● **Exercise objective**
Answer with a number only: how many lines of the data contain "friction"?

● **Input for this task**
__________________________________________________

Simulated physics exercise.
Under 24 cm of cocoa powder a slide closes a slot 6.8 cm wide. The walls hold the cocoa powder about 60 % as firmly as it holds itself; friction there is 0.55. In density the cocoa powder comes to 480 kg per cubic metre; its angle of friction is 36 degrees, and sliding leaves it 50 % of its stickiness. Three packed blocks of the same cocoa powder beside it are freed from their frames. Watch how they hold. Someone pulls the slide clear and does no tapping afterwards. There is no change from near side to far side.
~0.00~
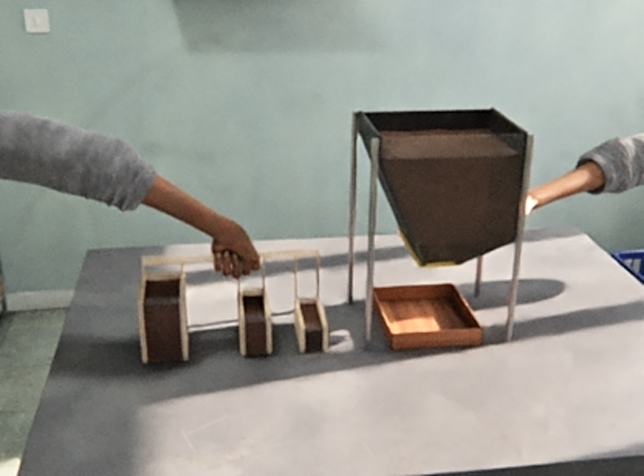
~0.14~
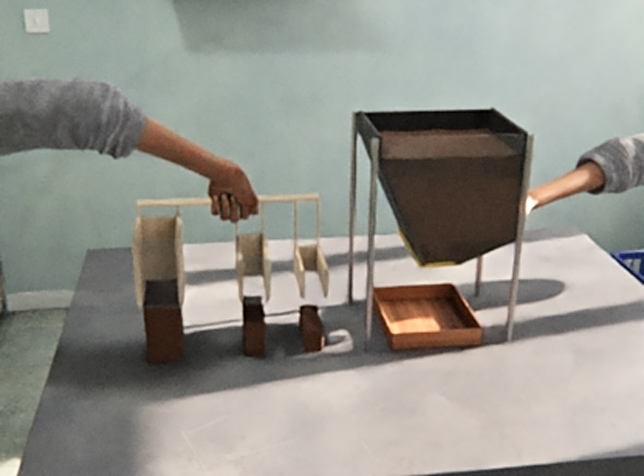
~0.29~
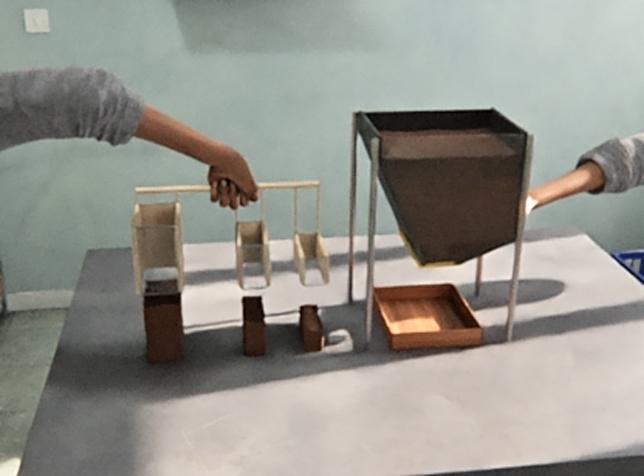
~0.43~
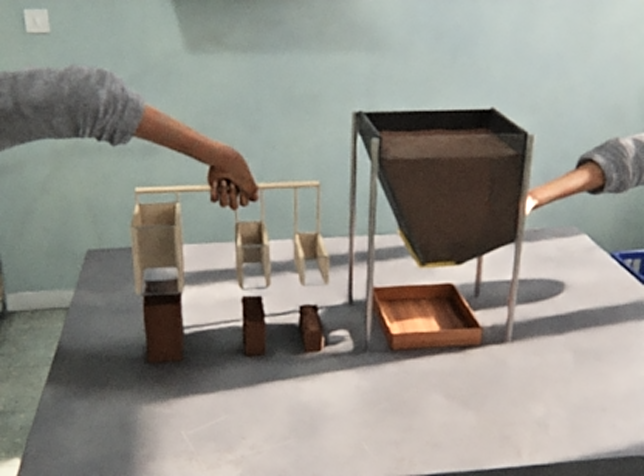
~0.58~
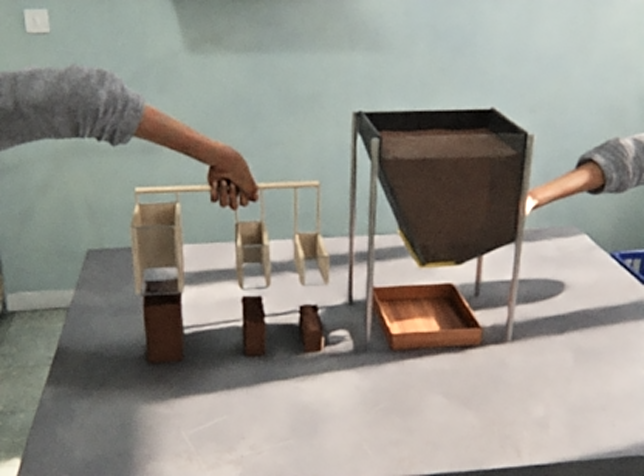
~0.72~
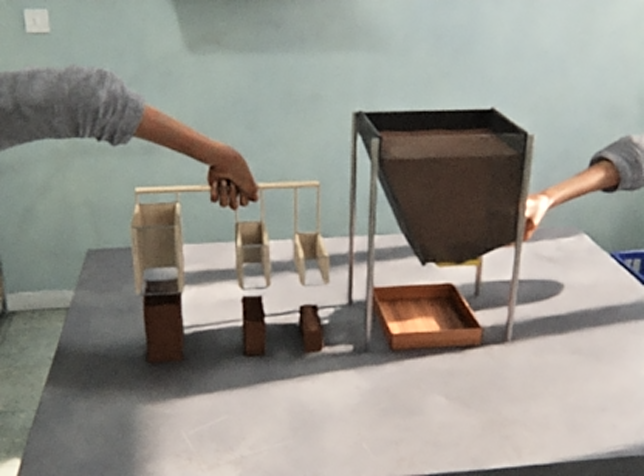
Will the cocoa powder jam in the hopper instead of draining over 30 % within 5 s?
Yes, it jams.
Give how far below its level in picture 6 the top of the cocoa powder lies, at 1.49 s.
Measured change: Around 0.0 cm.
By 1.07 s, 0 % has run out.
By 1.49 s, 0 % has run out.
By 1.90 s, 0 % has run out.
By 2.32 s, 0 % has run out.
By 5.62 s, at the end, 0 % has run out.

__________________________________________________

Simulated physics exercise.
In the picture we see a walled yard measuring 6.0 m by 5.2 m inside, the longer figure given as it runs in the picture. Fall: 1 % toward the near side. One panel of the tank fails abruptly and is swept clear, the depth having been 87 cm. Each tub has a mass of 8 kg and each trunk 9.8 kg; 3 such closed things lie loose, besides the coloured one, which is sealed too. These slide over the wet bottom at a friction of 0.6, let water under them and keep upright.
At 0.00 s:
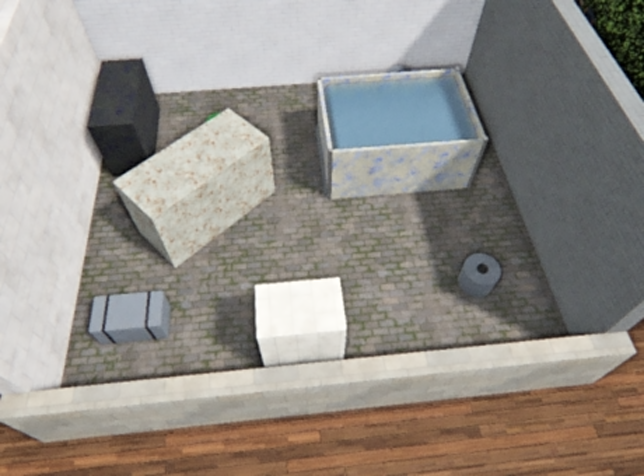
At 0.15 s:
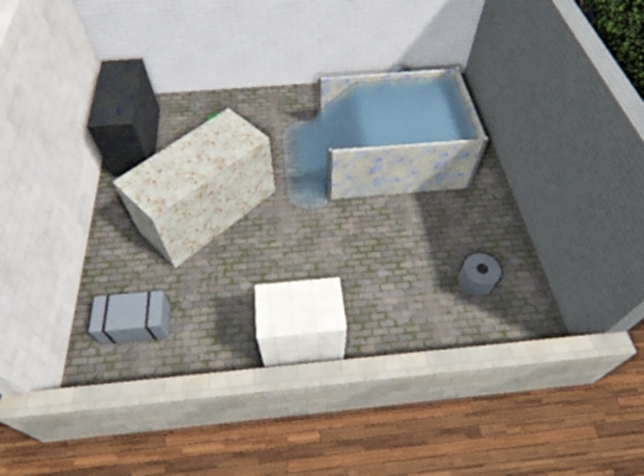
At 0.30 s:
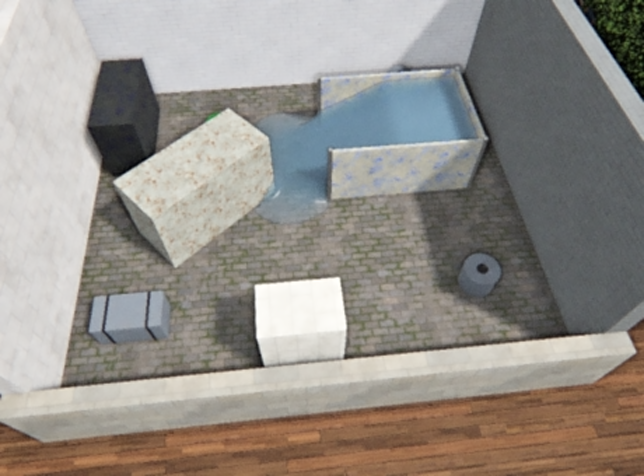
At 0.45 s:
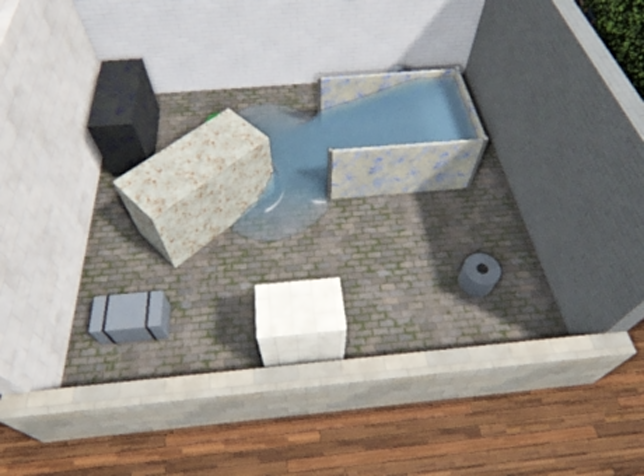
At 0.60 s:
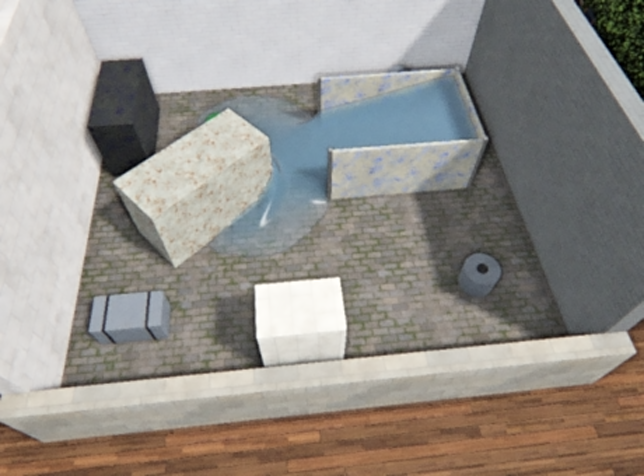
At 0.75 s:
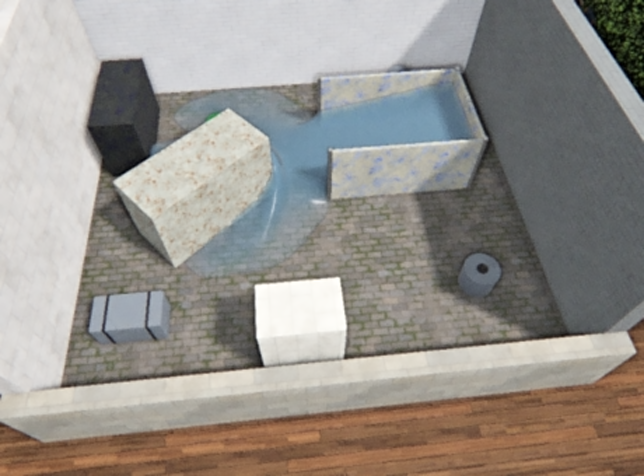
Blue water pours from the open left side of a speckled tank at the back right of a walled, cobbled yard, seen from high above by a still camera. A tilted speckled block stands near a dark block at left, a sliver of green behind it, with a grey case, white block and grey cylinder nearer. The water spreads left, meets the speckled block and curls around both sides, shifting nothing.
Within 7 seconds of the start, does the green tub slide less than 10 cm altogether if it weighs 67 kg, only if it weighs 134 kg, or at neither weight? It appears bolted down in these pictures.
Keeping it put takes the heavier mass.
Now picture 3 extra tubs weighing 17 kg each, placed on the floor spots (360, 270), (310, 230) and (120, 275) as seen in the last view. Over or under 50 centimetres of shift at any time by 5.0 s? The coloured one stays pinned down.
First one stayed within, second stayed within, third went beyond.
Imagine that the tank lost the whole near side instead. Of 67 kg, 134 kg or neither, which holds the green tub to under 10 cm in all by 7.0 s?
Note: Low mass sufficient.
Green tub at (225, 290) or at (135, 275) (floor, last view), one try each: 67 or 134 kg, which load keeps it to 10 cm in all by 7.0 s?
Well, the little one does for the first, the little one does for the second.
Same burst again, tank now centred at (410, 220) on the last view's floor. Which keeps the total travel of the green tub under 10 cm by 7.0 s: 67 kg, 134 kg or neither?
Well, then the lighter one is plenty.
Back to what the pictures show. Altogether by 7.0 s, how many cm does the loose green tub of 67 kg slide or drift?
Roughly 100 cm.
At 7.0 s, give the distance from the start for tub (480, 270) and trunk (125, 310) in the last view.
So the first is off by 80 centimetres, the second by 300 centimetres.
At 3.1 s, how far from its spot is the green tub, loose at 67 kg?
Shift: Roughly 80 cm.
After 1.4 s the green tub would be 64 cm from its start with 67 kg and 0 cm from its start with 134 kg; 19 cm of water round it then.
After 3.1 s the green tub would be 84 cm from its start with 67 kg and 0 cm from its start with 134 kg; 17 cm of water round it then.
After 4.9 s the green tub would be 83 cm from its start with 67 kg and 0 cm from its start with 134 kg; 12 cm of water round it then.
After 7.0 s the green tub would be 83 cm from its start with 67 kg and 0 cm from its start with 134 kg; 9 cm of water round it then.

__________________________________________________

● **Full output**
2